Repeat the records in full and exactly, omitting pictures.
[start]
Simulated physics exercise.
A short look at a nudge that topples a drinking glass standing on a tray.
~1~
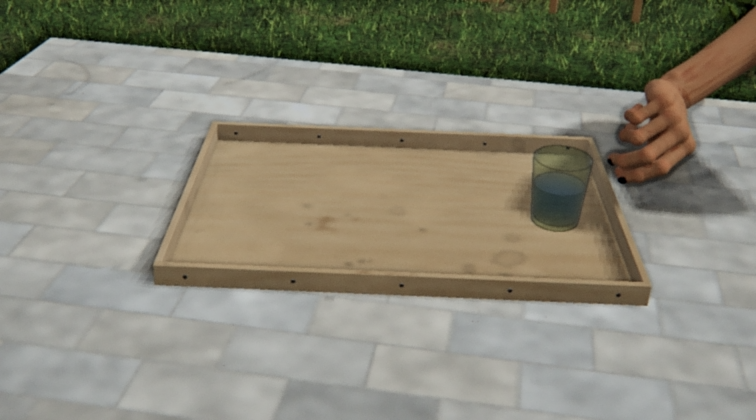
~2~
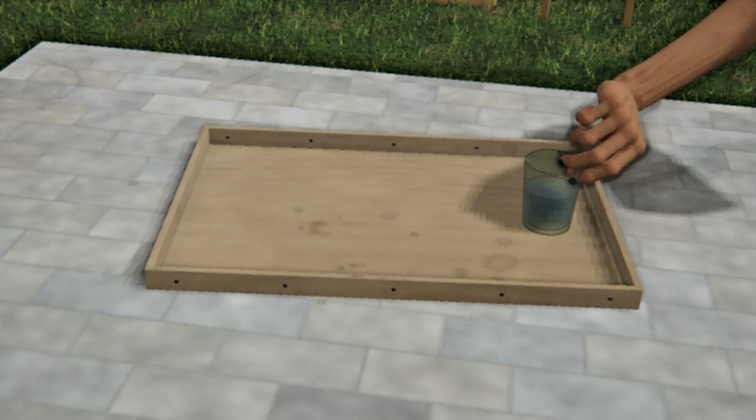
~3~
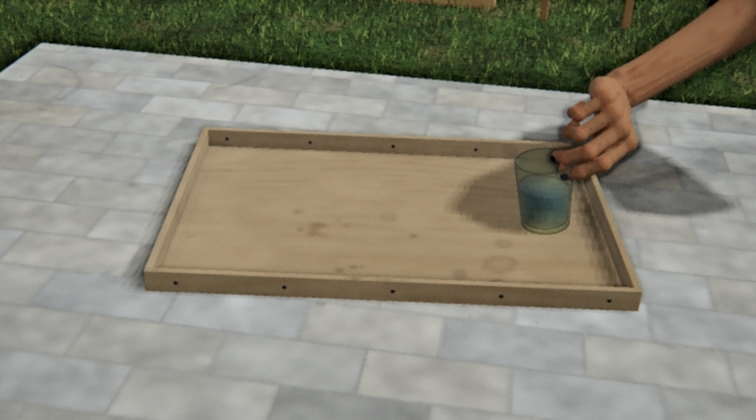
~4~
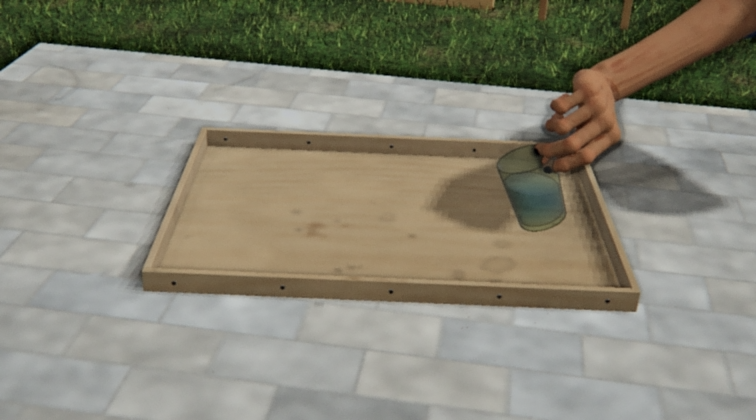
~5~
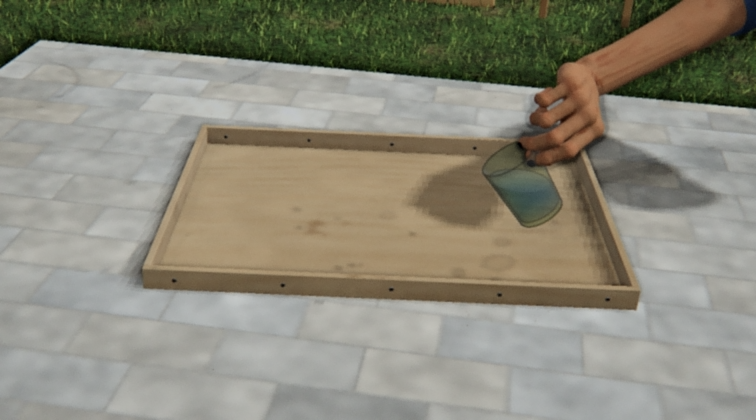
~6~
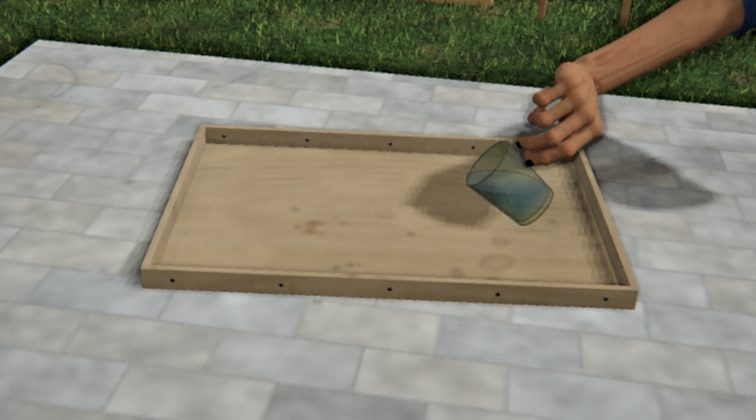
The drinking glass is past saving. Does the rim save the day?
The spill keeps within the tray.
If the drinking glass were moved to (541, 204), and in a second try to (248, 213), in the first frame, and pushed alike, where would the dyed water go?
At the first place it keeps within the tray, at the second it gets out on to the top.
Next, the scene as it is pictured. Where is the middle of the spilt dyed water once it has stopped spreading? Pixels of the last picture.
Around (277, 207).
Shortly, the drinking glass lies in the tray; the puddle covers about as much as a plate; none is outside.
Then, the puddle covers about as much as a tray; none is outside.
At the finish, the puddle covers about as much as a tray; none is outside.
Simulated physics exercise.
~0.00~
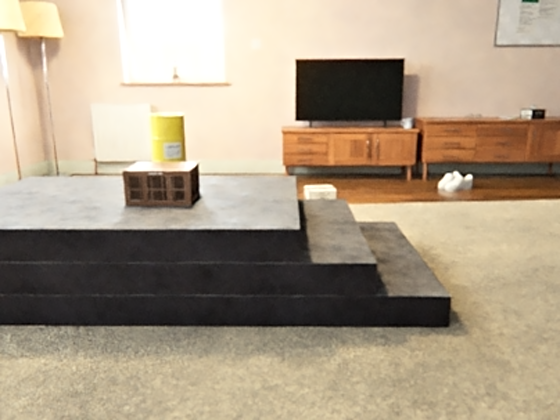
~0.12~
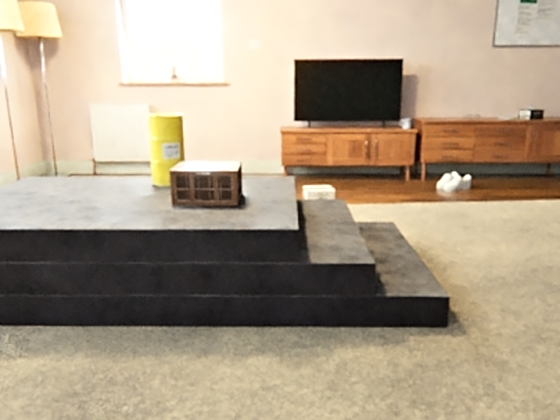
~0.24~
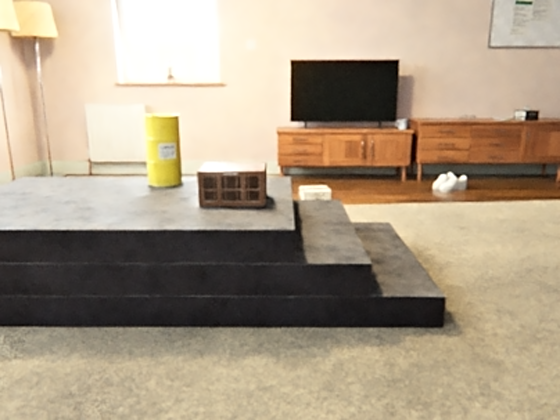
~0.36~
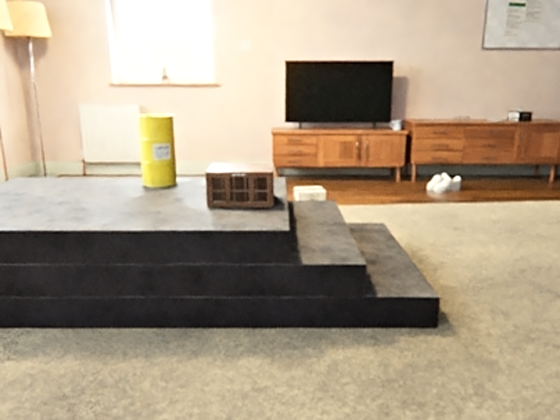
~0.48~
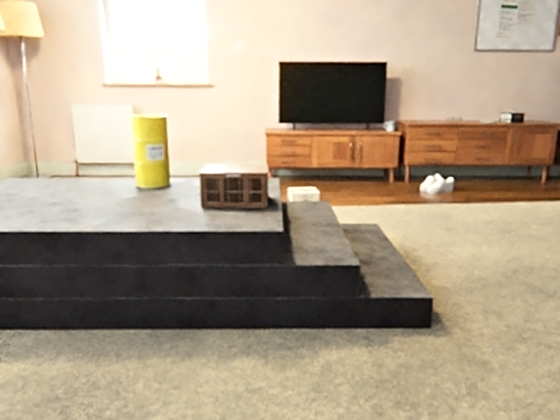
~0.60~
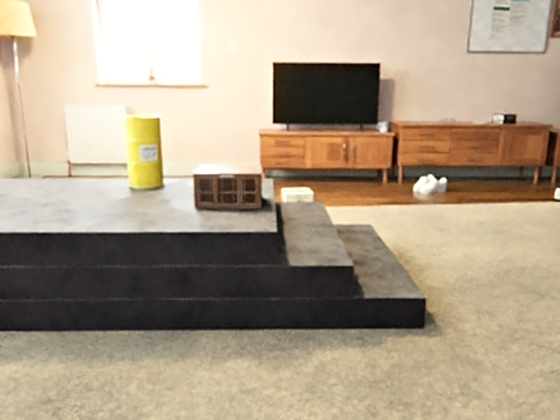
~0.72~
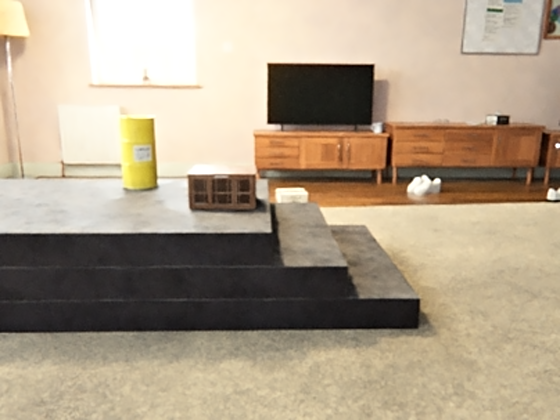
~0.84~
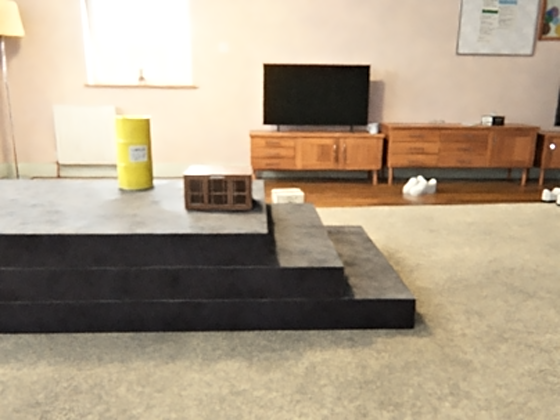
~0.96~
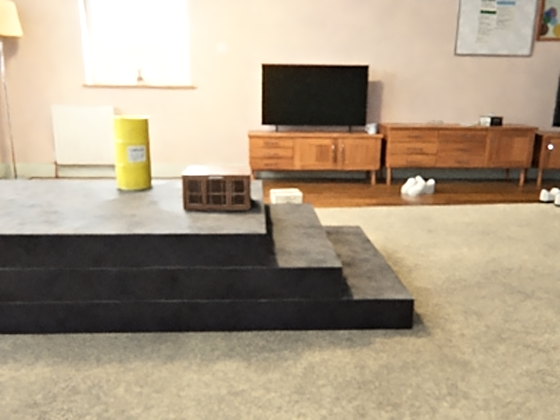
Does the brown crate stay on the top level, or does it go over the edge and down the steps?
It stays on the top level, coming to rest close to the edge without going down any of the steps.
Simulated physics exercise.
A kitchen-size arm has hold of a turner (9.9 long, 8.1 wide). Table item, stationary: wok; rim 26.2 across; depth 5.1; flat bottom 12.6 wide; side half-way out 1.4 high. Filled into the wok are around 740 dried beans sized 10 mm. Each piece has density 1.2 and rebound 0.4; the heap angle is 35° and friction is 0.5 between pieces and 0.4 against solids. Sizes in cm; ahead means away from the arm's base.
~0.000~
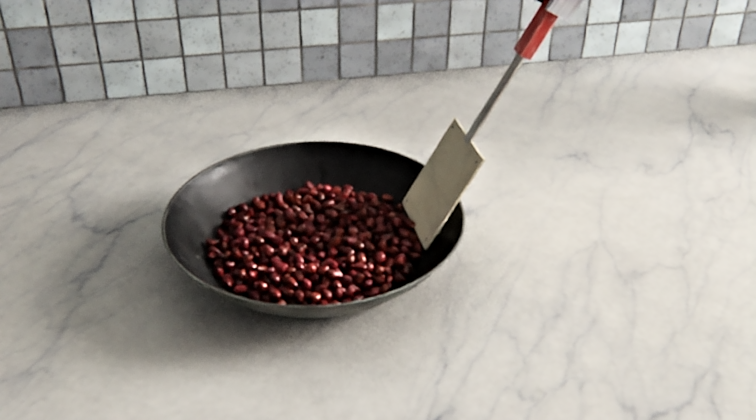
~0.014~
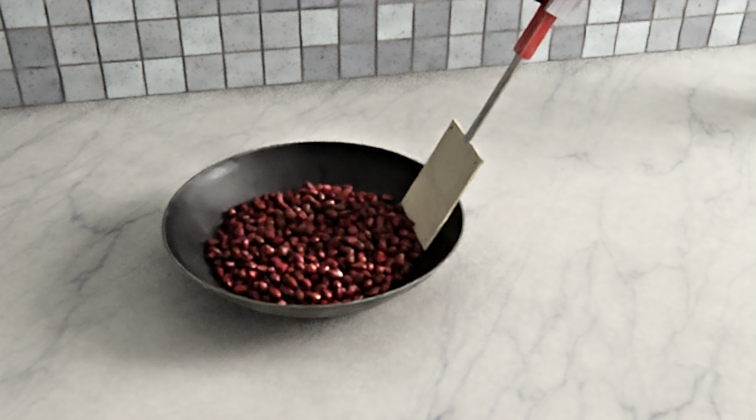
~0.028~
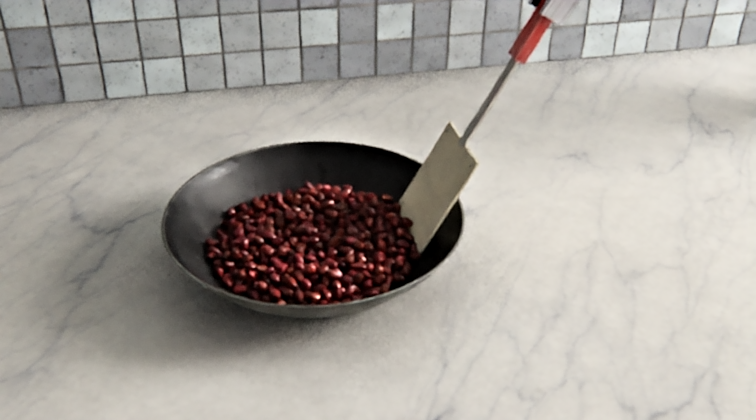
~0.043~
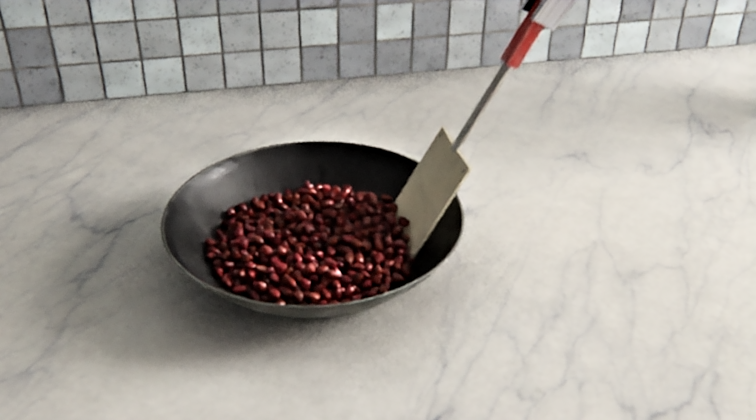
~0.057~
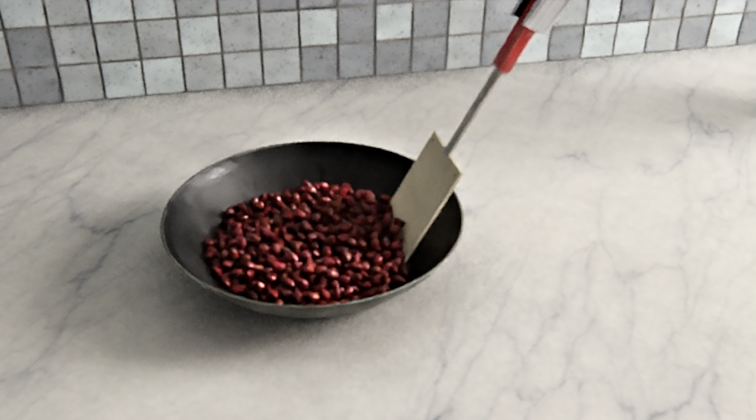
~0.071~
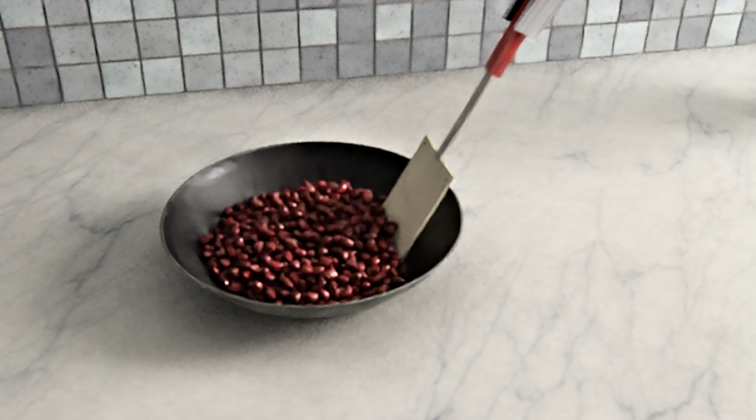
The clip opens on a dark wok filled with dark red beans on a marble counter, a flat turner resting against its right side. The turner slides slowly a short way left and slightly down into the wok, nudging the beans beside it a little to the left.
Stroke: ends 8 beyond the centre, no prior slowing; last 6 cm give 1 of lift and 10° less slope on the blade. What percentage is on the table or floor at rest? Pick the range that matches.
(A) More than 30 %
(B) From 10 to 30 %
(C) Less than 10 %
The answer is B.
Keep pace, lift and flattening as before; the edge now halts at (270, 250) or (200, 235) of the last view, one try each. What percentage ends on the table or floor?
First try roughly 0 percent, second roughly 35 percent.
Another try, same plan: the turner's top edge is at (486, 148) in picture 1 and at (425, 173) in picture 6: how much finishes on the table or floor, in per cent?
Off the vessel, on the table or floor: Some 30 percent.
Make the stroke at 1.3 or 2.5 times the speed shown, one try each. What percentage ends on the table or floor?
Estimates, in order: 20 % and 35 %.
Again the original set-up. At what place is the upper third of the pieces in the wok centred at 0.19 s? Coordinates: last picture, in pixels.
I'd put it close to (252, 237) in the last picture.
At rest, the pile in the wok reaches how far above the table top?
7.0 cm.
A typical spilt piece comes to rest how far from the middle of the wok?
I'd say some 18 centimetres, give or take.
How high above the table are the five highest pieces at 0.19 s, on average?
[end]
* [Response]
Simulated physics exercise.
A short look at a nudge that topples a drinking glass standing on a tray.
~1~
~2~
~3~
~4~
~5~
~6~
The drinking glass is past saving. Does the rim save the day?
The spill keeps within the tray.
If the drinking glass were moved to (541, 204), and in a second try to (248, 213), in the first frame, and pushed alike, where would the dyed water go?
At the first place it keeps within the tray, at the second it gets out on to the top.
Next, the scene as it is pictured. Where is the middle of the spilt dyed water once it has stopped spreading? Pixels of the last picture.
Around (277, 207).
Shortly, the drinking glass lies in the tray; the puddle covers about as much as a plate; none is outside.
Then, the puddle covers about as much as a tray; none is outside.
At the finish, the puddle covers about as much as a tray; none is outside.
Simulated physics exercise.
~0.00~
~0.12~
~0.24~
~0.36~
~0.48~
~0.60~
~0.72~
~0.84~
~0.96~
Does the brown crate stay on the top level, or does it go over the edge and down the steps?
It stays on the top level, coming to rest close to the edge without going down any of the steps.
Simulated physics exercise.
A kitchen-size arm has hold of a turner (9.9 long, 8.1 wide). Table item, stationary: wok; rim 26.2 across; depth 5.1; flat bottom 12.6 wide; side half-way out 1.4 high. Filled into the wok are around 740 dried beans sized 10 mm. Each piece has density 1.2 and rebound 0.4; the heap angle is 35° and friction is 0.5 between pieces and 0.4 against solids. Sizes in cm; ahead means away from the arm's base.
~0.000~
~0.014~
~0.028~
~0.043~
~0.057~
~0.071~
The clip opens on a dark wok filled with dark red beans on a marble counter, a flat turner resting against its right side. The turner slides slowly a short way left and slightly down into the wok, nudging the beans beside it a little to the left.
Stroke: ends 8 beyond the centre, no prior slowing; last 6 cm give 1 of lift and 10° less slope on the blade. What percentage is on the table or floor at rest? Pick the range that matches.
(A) More than 30 %
(B) From 10 to 30 %
(C) Less than 10 %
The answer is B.
Keep pace, lift and flattening as before; the edge now halts at (270, 250) or (200, 235) of the last view, one try each. What percentage ends on the table or floor?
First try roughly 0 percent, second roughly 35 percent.
Another try, same plan: the turner's top edge is at (486, 148) in picture 1 and at (425, 173) in picture 6: how much finishes on the table or floor, in per cent?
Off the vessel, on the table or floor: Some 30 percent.
Make the stroke at 1.3 or 2.5 times the speed shown, one try each. What percentage ends on the table or floor?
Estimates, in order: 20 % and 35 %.
Again the original set-up. At what place is the upper third of the pieces in the wok centred at 0.19 s? Coordinates: last picture, in pixels.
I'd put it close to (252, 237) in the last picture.
At rest, the pile in the wok reaches how far above the table top?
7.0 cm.
A typical spilt piece comes to rest how far from the middle of the wok?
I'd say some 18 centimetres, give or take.
How high above the table are the five highest pieces at 0.19 s, on average?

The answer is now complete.